__DATA EXCERPT__.

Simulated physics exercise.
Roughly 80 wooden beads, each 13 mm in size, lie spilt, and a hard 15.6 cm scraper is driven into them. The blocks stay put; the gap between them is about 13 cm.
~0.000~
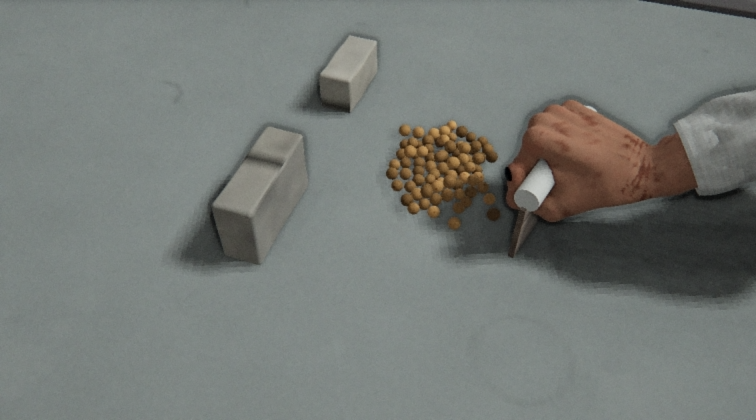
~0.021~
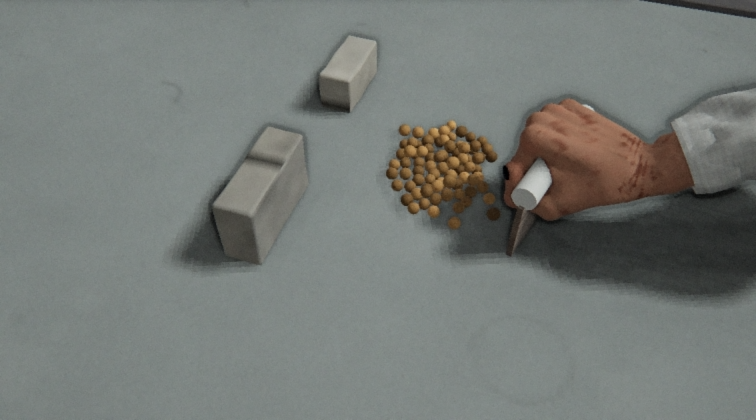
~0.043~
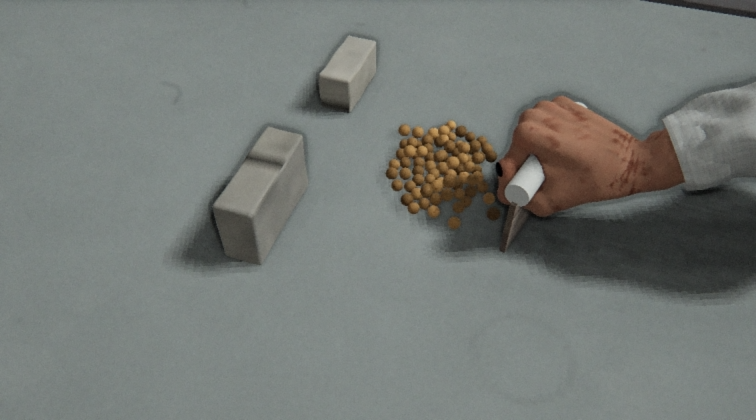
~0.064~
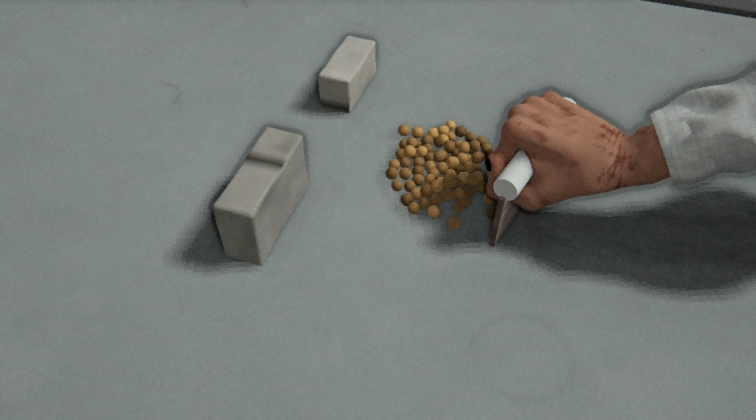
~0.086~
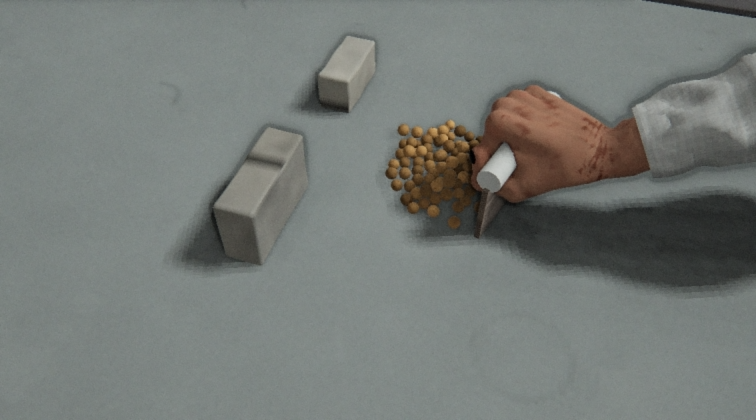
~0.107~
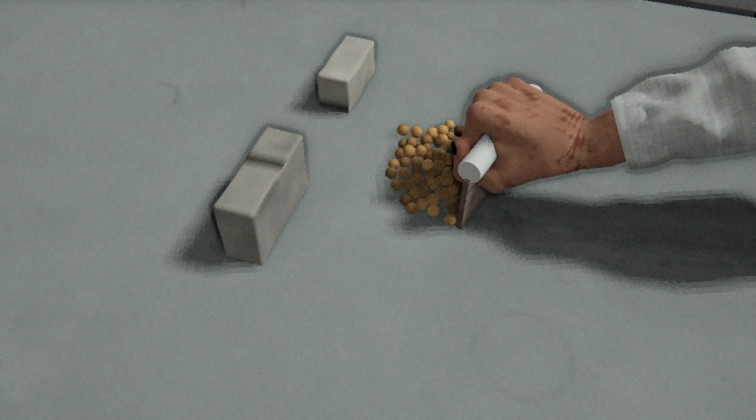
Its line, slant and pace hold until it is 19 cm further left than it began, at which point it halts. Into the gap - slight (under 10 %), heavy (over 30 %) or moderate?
A lot gets into or through the gap.
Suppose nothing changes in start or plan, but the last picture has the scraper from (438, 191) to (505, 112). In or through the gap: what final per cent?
50 %.
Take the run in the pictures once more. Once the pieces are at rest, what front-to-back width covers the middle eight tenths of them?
About 26 cm.
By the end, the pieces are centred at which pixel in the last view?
I'd put it somewhere around (341, 110) in the last picture.
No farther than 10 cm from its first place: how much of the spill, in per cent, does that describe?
10 per cent, about.
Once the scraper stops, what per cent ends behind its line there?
That share comes to some 10 per cent.
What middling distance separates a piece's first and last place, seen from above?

__OBJECTIVE__.
Keep every word of the data as it is when you write it out, but drop the pictures.

__FINAL RESULT__.
Simulated physics exercise.
Roughly 80 wooden beads, each 13 mm in size, lie spilt, and a hard 15.6 cm scraper is driven into them. The blocks stay put; the gap between them is about 13 cm.
~0.000~
~0.021~
~0.043~
~0.064~
~0.086~
~0.107~
Its line, slant and pace hold until it is 19 cm further left than it began, at which point it halts. Into the gap - slight (under 10 %), heavy (over 30 %) or moderate?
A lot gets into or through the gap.
Suppose nothing changes in start or plan, but the last picture has the scraper from (438, 191) to (505, 112). In or through the gap: what final per cent?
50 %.
Take the run in the pictures once more. Once the pieces are at rest, what front-to-back width covers the middle eight tenths of them?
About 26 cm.
By the end, the pieces are centred at which pixel in the last view?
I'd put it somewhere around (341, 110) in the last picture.
No farther than 10 cm from its first place: how much of the spill, in per cent, does that describe?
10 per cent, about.
Once the scraper stops, what per cent ends behind its line there?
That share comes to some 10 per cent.
What middling distance separates a piece's first and last place, seen from above?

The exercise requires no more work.